• Brief
Give the listing again exactly, omitting its images.

• Dataset content
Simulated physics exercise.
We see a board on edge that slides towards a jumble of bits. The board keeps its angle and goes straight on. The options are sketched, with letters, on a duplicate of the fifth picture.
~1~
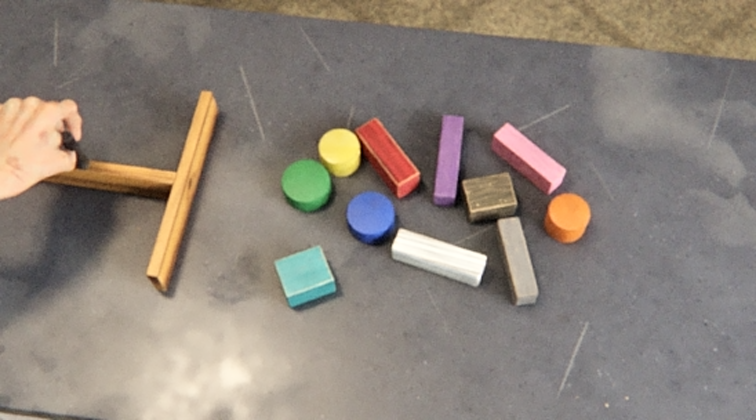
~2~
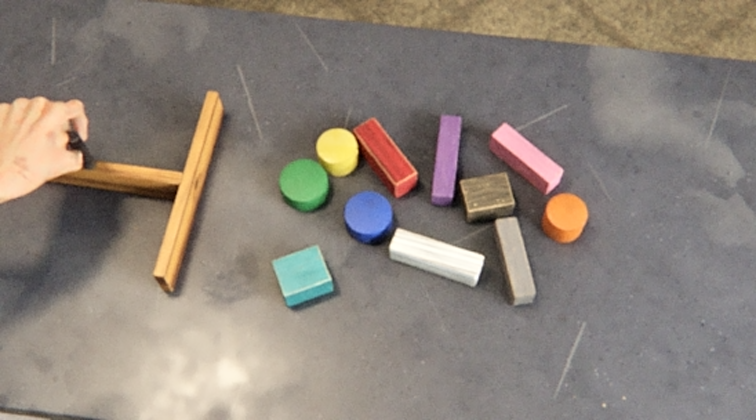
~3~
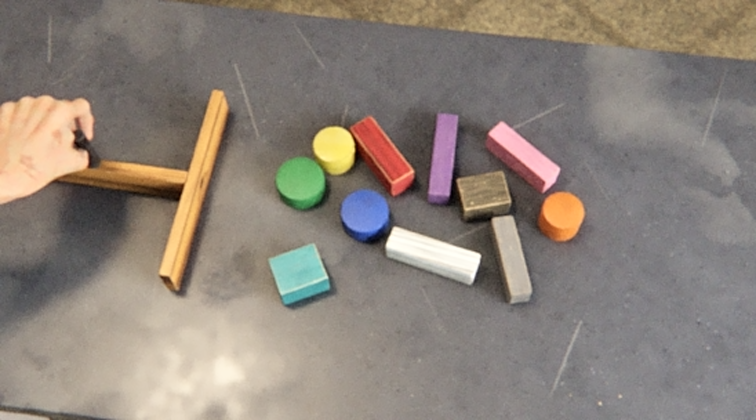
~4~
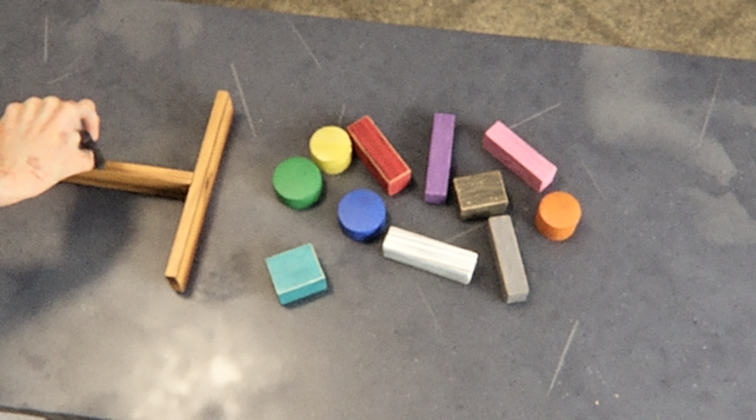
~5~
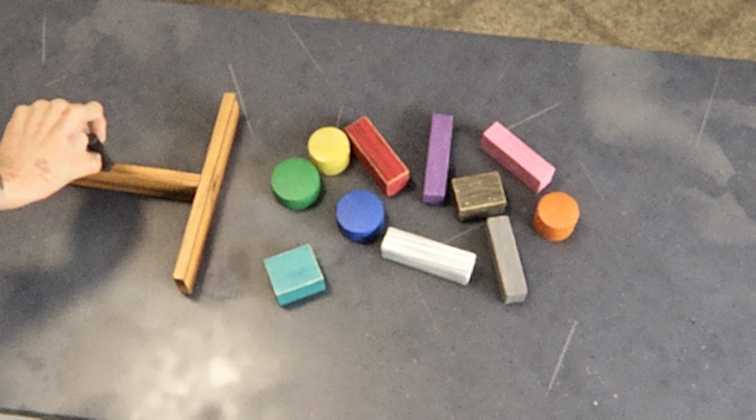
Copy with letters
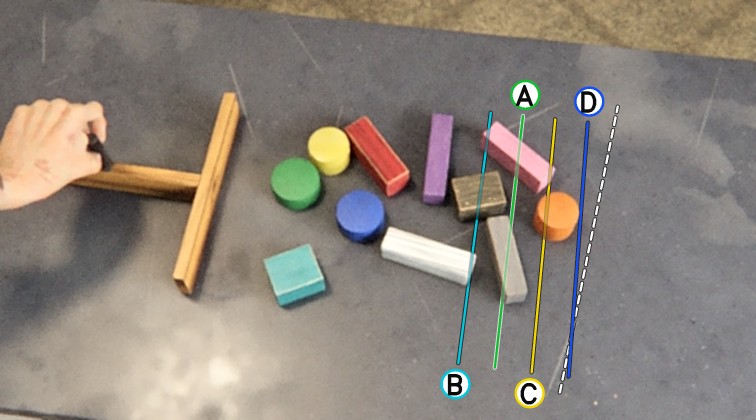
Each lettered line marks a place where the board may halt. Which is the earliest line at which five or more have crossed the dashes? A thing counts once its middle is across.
C.
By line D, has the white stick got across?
Yes.
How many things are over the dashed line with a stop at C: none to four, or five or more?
In all, five or more.
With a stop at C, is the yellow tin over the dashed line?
No.
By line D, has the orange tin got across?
Yes.
On the marked copy, A at (510, 233); B at (476, 229); C at (544, 237); D at (579, 241); the dashed line at (591, 239).
Following C. Soon after the start, board (326, 195); orange tin (556, 217); grey bar (506, 259); none across.
Later, board (449, 208); orange tin (595, 240); black block (554, 217); one across.
In the end, board (545, 219); orange tin (656, 254); pink bar (648, 150); six across.
As for the rest, A gets only two across; B gets only one across; D gets eleven across, but is farther than needed.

• Reply to the exercise
Simulated physics exercise.
We see a board on edge that slides towards a jumble of bits. The board keeps its angle and goes straight on. The options are sketched, with letters, on a duplicate of the fifth picture.
~1~
~2~
~3~
~4~
~5~
Copy with letters
Each lettered line marks a place where the board may halt. Which is the earliest line at which five or more have crossed the dashes? A thing counts once its middle is across.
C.
By line D, has the white stick got across?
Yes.
How many things are over the dashed line with a stop at C: none to four, or five or more?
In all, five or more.
With a stop at C, is the yellow tin over the dashed line?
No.
By line D, has the orange tin got across?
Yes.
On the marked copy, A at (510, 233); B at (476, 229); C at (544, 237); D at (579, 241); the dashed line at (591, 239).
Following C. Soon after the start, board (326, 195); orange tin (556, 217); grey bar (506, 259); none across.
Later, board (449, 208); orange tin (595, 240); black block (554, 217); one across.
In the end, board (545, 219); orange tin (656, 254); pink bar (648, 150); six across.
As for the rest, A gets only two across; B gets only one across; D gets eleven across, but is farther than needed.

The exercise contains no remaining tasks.